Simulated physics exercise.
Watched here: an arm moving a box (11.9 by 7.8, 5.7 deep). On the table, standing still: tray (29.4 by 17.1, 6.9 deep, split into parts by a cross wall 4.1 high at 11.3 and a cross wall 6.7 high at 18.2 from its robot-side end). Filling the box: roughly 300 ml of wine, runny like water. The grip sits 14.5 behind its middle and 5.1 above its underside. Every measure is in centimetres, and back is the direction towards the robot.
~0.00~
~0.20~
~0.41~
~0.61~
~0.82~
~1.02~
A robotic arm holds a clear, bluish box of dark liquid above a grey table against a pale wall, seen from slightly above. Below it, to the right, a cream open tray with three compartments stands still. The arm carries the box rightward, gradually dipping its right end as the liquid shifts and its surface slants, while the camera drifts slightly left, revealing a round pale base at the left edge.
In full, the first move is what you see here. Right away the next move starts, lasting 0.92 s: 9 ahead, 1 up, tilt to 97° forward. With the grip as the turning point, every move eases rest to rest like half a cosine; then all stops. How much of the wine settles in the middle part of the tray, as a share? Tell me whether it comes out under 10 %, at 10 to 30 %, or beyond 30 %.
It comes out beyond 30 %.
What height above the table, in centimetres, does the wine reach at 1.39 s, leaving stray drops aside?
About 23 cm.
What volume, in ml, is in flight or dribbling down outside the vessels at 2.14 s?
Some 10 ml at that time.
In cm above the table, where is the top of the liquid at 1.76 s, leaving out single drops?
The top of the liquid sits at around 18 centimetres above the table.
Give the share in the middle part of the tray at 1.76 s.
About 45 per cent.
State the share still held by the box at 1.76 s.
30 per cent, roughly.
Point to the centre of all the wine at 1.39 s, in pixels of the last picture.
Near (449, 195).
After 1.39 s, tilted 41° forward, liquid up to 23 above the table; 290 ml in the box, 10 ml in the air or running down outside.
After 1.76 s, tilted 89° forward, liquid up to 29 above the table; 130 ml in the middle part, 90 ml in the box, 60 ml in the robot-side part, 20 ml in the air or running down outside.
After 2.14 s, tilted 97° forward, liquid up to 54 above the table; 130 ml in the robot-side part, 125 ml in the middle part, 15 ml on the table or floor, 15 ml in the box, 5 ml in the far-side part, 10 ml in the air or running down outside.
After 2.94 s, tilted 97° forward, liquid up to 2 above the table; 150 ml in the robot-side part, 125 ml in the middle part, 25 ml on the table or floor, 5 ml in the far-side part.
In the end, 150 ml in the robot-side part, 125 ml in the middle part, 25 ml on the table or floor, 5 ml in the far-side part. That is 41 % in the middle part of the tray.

### TASK BRIEF
In the listing above, find the line containing "State the share", then reproduce it and each line after it through the end, exactly and with nothing added.

### ANSWER TO THIS EXERCISE
State the share still held by the box at 1.76 s.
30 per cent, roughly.
Point to the centre of all the wine at 1.39 s, in pixels of the last picture.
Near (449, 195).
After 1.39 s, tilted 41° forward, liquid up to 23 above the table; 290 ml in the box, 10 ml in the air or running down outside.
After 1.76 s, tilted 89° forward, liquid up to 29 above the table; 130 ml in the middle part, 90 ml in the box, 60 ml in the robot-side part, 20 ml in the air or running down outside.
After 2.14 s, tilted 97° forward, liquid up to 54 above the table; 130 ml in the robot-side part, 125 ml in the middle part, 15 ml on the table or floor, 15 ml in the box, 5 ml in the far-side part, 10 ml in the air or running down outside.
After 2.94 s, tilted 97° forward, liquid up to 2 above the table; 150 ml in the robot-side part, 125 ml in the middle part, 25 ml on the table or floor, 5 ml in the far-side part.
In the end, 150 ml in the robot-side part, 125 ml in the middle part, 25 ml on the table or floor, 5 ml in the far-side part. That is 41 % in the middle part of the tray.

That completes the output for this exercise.